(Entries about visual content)
====

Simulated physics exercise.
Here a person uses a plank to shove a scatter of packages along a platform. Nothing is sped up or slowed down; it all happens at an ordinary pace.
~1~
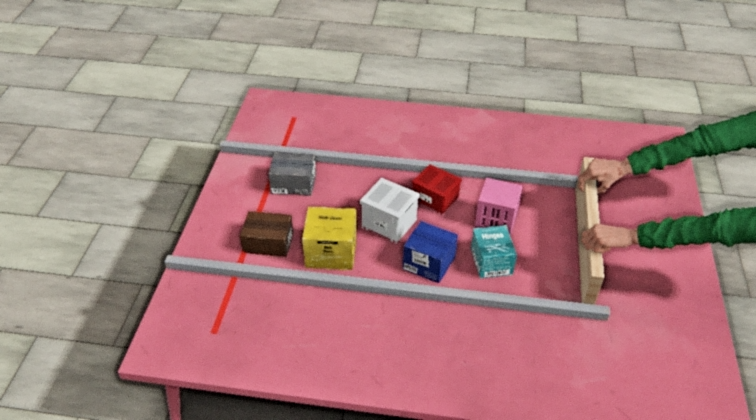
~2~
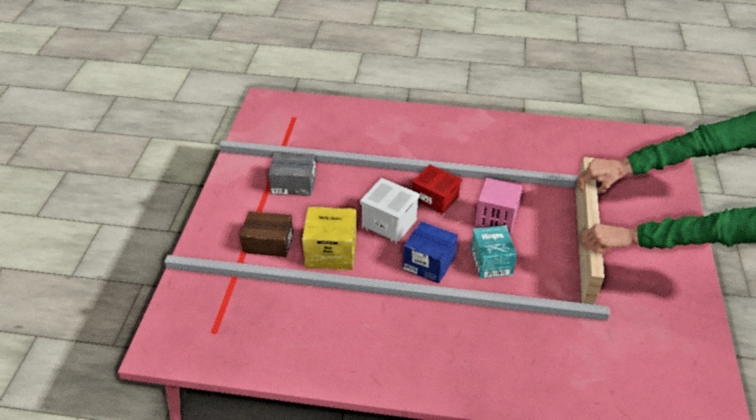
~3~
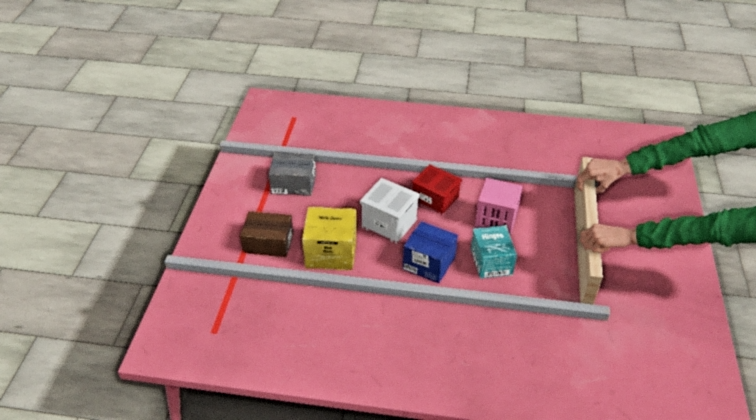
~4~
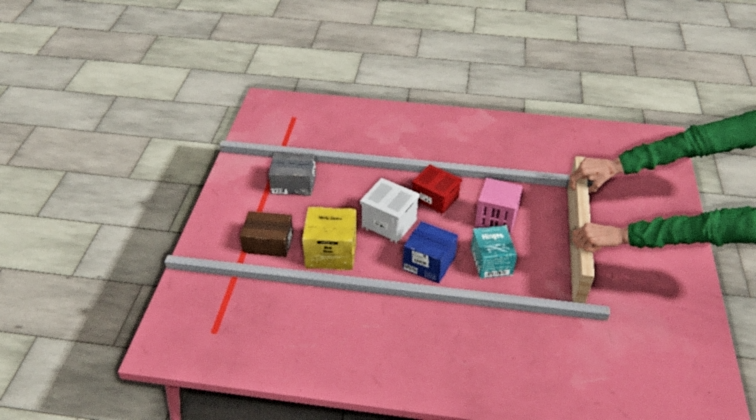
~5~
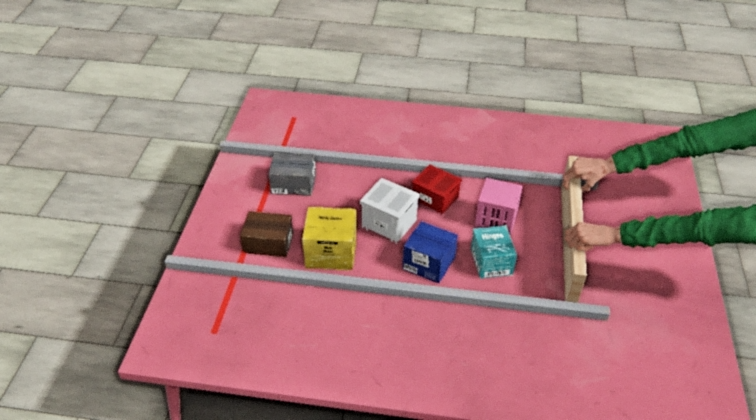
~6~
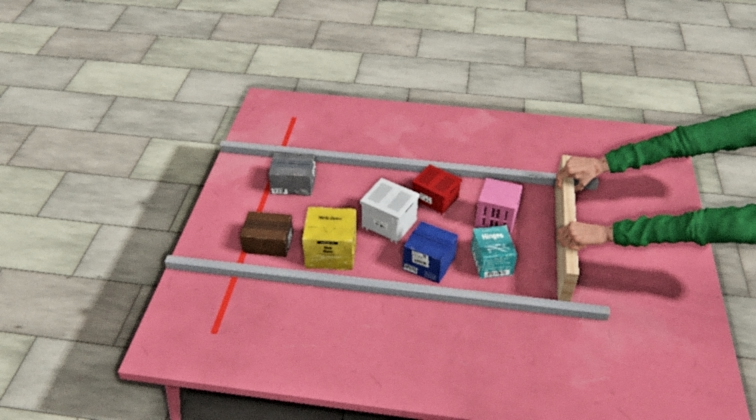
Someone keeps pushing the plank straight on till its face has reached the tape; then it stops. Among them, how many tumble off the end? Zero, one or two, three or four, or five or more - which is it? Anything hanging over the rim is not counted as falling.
The right band is one or two.
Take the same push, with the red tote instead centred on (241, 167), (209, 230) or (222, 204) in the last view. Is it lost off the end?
Place by place, it goes off the edge; goes off the edge; goes off the edge.
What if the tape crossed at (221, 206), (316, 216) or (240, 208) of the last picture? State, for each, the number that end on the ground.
Those tries give 5, 1 and 5.
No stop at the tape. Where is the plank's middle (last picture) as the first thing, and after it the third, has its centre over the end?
Near (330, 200) and (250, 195).
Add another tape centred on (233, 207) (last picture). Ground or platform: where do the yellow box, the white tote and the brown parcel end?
Taking them in turn: Yellow box ends up off it, white tote ends up off it, brown parcel ends up off it.
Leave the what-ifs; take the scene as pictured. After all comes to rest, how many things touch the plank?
Contact count: 3.
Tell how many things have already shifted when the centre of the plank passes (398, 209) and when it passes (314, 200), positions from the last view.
The first count is 7, and then it's 8.
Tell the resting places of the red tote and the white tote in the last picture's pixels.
Approximately (259, 160) for one, approximately (200, 198) for the other.
A little later, none off yet; brown parcel at rest near (267, 234); grey parcel at rest near (293, 174); yellow box at rest near (331, 239).
When it is over, the number that fall off is one or two; down, yellow box and brown parcel.
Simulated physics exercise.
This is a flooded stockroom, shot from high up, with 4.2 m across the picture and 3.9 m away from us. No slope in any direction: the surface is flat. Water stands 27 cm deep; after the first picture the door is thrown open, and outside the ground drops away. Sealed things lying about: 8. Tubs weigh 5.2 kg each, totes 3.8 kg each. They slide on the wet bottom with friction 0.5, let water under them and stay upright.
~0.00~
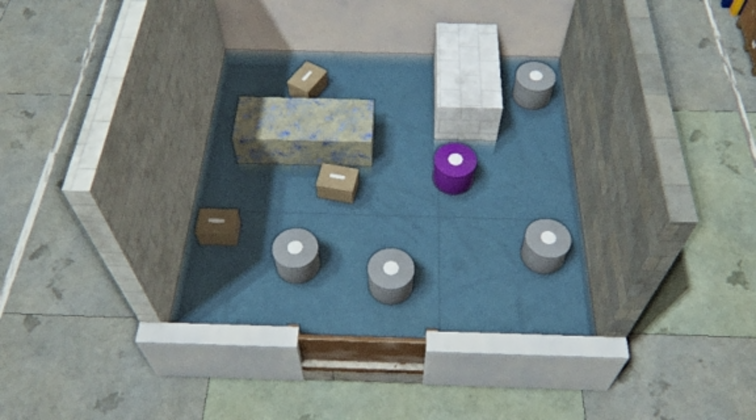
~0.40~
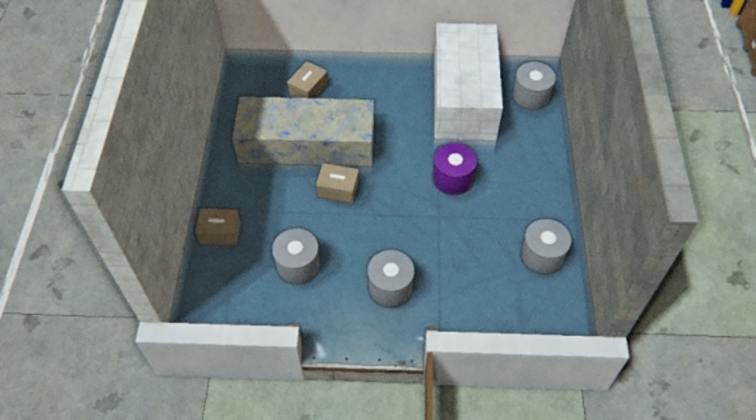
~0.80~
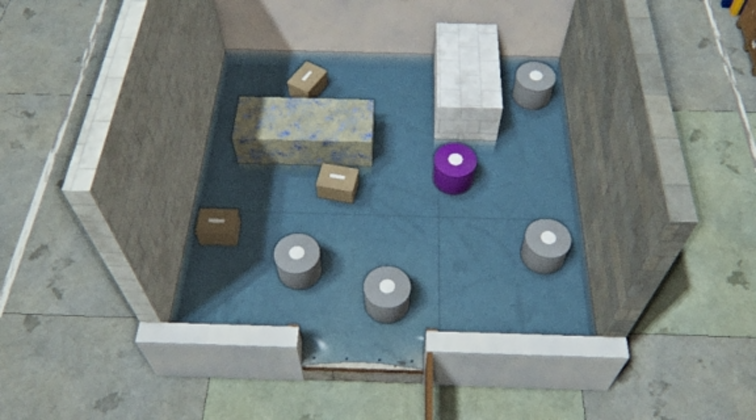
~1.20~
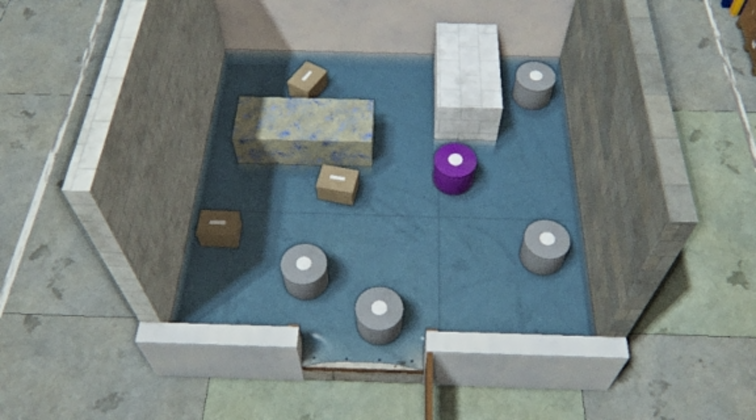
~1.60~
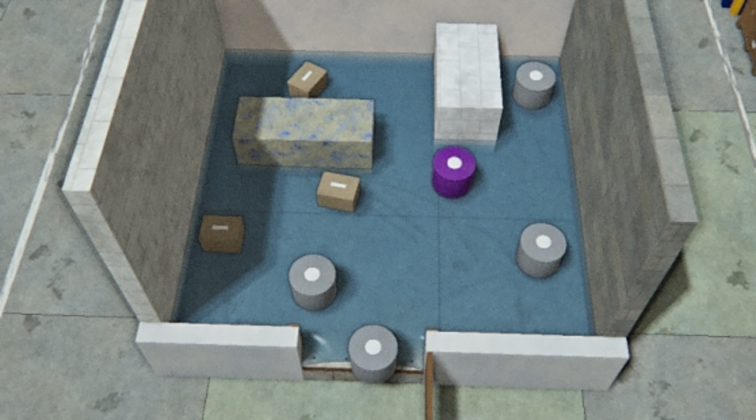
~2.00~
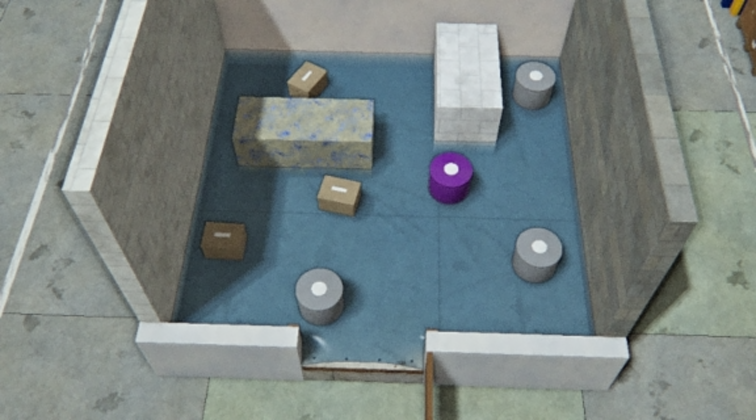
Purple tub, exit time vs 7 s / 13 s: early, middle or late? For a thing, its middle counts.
Leaves inside the limits.
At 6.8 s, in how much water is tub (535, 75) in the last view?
Around 20 centimetres.
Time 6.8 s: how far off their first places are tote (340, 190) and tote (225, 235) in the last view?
So you get 60 cm for the one named first, 80 cm for the other.
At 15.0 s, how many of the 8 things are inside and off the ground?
The count is 2.
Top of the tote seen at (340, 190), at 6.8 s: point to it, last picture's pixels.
(325, 233) or so.
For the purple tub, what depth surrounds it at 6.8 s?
Depth: About 18 cm.
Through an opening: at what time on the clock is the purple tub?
Somewhere near 9.5 s.
After 3.0 s the purple tub is near (445, 181), 0.3 m from its start, afloat; 2 of 8 are out; 6 afloat.
After 6.8 s the purple tub is near (417, 246), 1.1 m from its start, afloat; 2 of 8 are out; 6 afloat.
After 11.0 s the purple tub has gone out (at 9.6 s); 5 of 8 are out; 3 afloat.
After 15.0 s the purple tub has gone out (at 9.6 s); 6 of 8 are out; 2 afloat.
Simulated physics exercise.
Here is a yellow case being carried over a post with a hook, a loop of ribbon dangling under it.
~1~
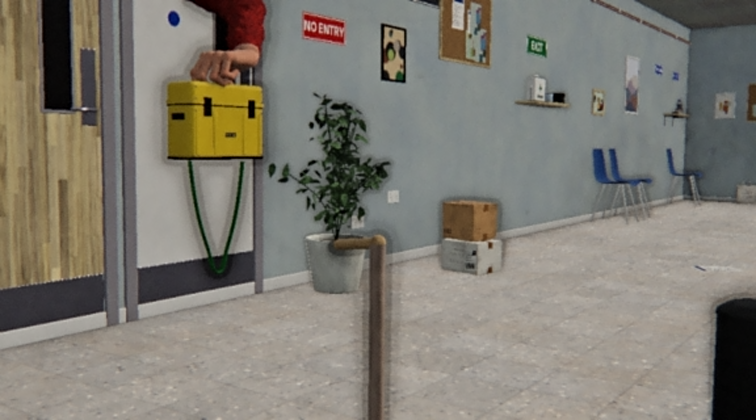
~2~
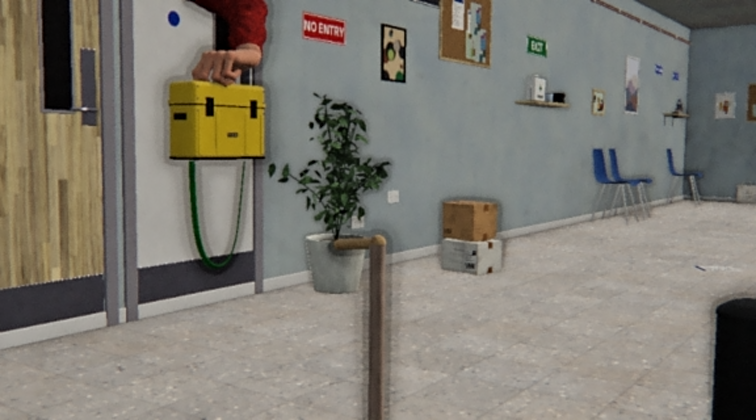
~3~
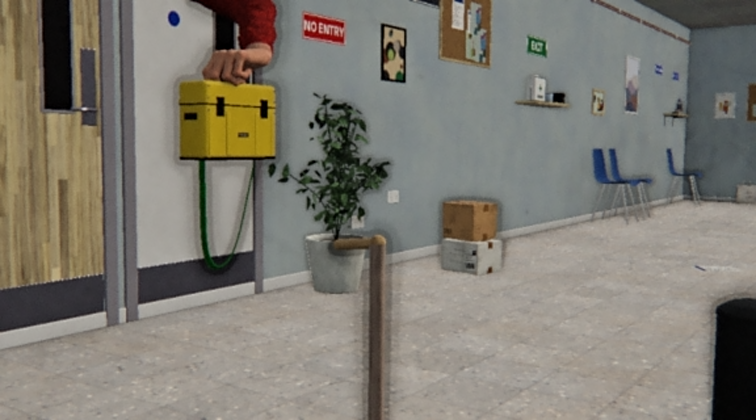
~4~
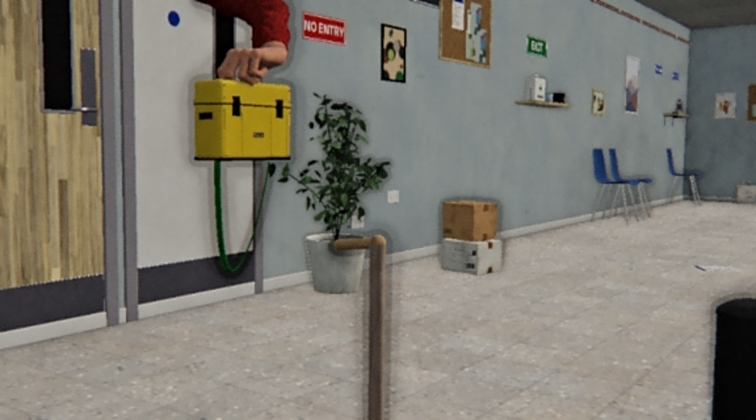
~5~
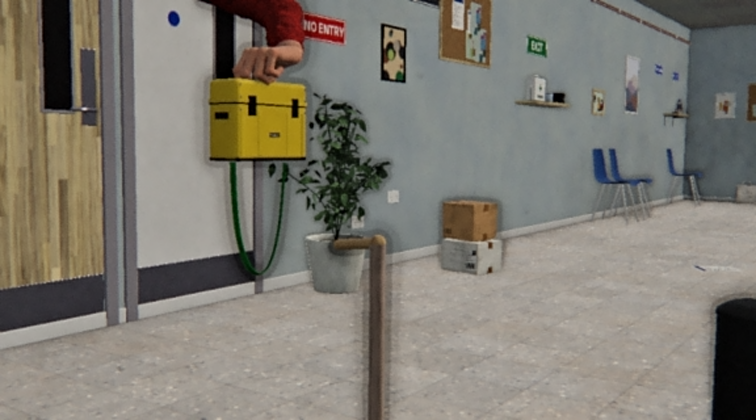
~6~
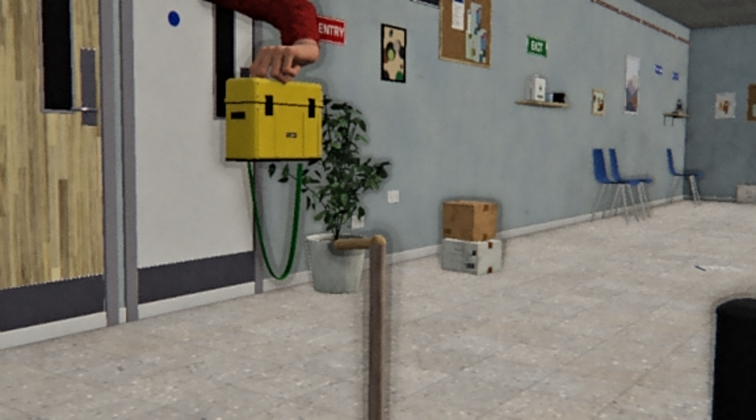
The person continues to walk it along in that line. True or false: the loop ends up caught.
True.
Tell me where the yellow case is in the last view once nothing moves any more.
Roughly (462, 119).
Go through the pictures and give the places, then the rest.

====

> [OBJECTIVE]:
Copy out each line that contains the word "under".

> [COMPLETE ANSWER]:
This is a flooded stockroom, shot from high up, with 4.2 m across the picture and 3.9 m away from us. No slope in any direction: the surface is flat. Water stands 27 cm deep; after the first picture the door is thrown open, and outside the ground drops away. Sealed things lying about: 8. Tubs weigh 5.2 kg each, totes 3.8 kg each. They slide on the wet bottom with friction 0.5, let water under them and stay upright.
Here is a yellow case being carried over a post with a hook, a loop of ribbon dangling under it.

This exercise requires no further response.